[The task] Return the material word for word. Do not include pictures.

┏━━

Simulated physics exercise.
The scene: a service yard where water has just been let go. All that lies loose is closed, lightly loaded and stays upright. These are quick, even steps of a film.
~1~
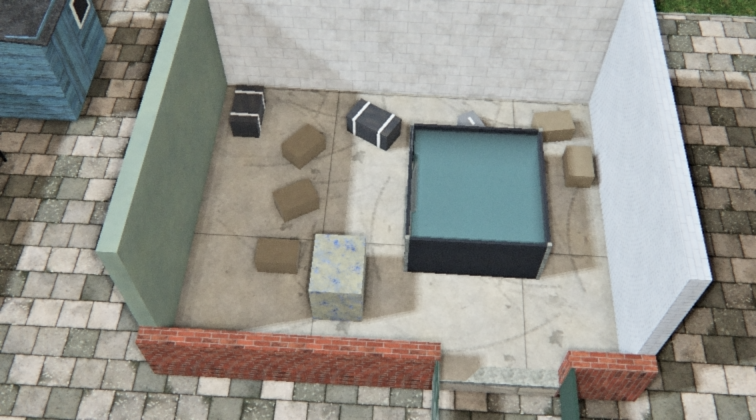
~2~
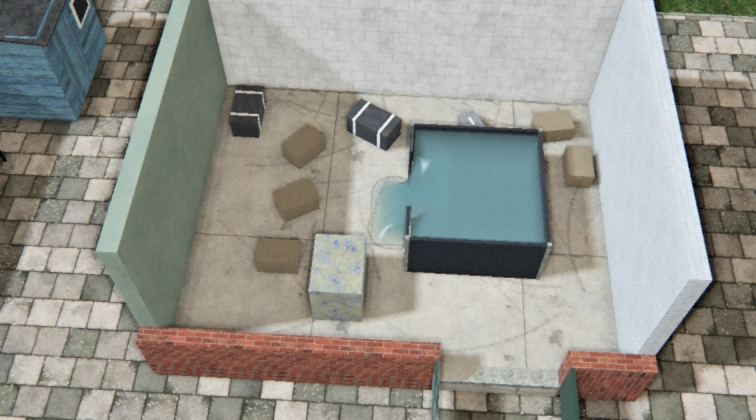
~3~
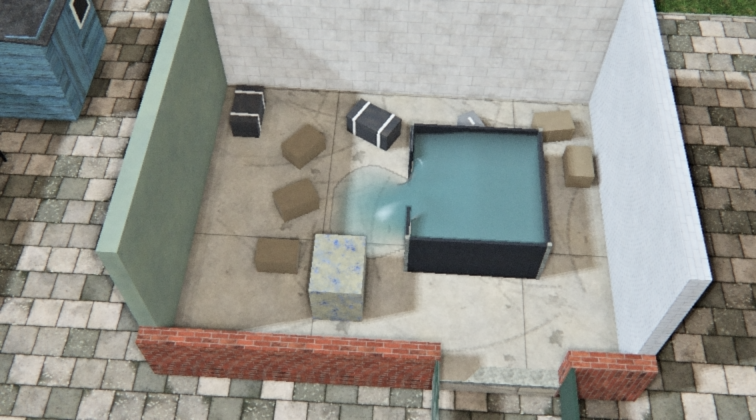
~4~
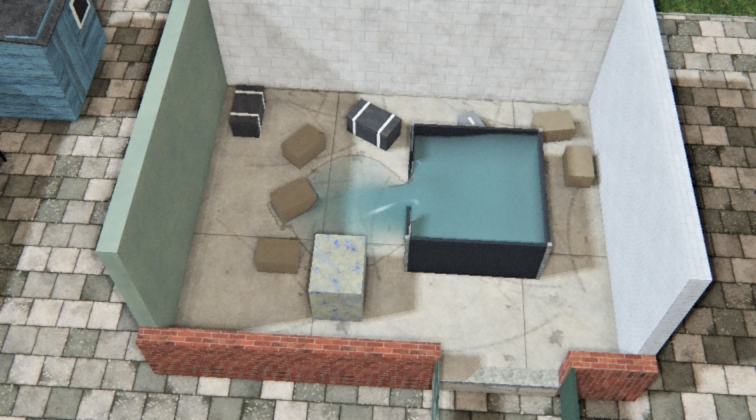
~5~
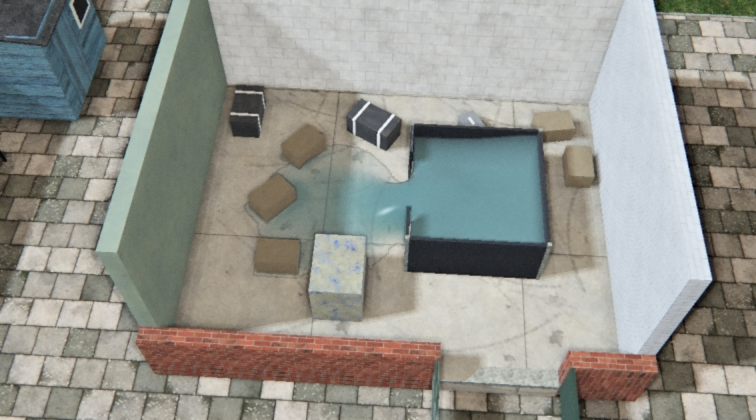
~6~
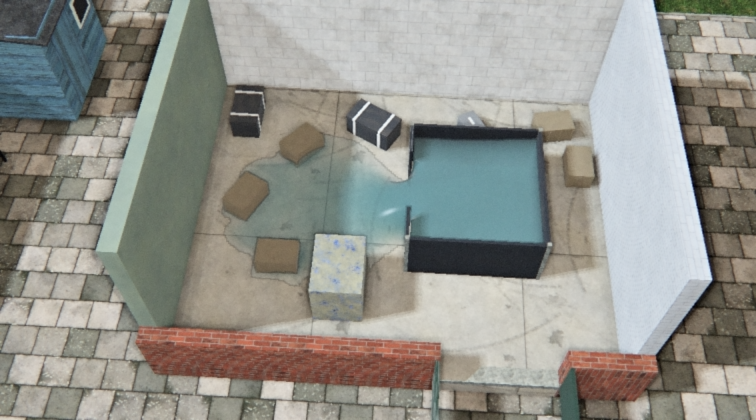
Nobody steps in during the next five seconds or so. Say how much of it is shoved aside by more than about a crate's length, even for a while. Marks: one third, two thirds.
It is from one to two thirds.
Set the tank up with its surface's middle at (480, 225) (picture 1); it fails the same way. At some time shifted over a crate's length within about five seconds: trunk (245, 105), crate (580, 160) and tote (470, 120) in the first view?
One after the other: Shifted that much, not that far, never so far.
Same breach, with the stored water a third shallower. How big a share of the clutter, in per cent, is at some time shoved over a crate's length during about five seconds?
Near 40 in a hundred.
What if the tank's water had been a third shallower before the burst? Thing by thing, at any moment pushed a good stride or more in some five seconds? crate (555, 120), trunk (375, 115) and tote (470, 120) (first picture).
One after the other: Short of that, less than that, never so far.
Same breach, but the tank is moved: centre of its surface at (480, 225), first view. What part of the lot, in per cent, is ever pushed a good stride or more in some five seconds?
Roughly 60 per cent.
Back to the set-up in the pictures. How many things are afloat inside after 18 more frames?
4 of them.
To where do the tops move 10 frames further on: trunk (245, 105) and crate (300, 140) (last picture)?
Close to (233, 78) and (271, 88).
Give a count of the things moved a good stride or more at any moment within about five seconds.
4 of them.
A moment on, 3 of 8 are well off their spots; 1 afloat.
Next, 3 of 8 are well off their spots; 4 afloat.
Later, 2 of 8 are well off their spots; 4 afloat.
In the end, 4 of 8 are well off their spots, and 4 have been at some point; 4 afloat.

┗━━

[Solution]
Simulated physics exercise.
The scene: a service yard where water has just been let go. All that lies loose is closed, lightly loaded and stays upright. These are quick, even steps of a film.
~1~
~2~
~3~
~4~
~5~
~6~
Nobody steps in during the next five seconds or so. Say how much of it is shoved aside by more than about a crate's length, even for a while. Marks: one third, two thirds.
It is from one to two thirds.
Set the tank up with its surface's middle at (480, 225) (picture 1); it fails the same way. At some time shifted over a crate's length within about five seconds: trunk (245, 105), crate (580, 160) and tote (470, 120) in the first view?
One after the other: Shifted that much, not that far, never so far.
Same breach, with the stored water a third shallower. How big a share of the clutter, in per cent, is at some time shoved over a crate's length during about five seconds?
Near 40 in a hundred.
What if the tank's water had been a third shallower before the burst? Thing by thing, at any moment pushed a good stride or more in some five seconds? crate (555, 120), trunk (375, 115) and tote (470, 120) (first picture).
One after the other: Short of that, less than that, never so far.
Same breach, but the tank is moved: centre of its surface at (480, 225), first view. What part of the lot, in per cent, is ever pushed a good stride or more in some five seconds?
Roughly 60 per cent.
Back to the set-up in the pictures. How many things are afloat inside after 18 more frames?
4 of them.
To where do the tops move 10 frames further on: trunk (245, 105) and crate (300, 140) (last picture)?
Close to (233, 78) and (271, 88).
Give a count of the things moved a good stride or more at any moment within about five seconds.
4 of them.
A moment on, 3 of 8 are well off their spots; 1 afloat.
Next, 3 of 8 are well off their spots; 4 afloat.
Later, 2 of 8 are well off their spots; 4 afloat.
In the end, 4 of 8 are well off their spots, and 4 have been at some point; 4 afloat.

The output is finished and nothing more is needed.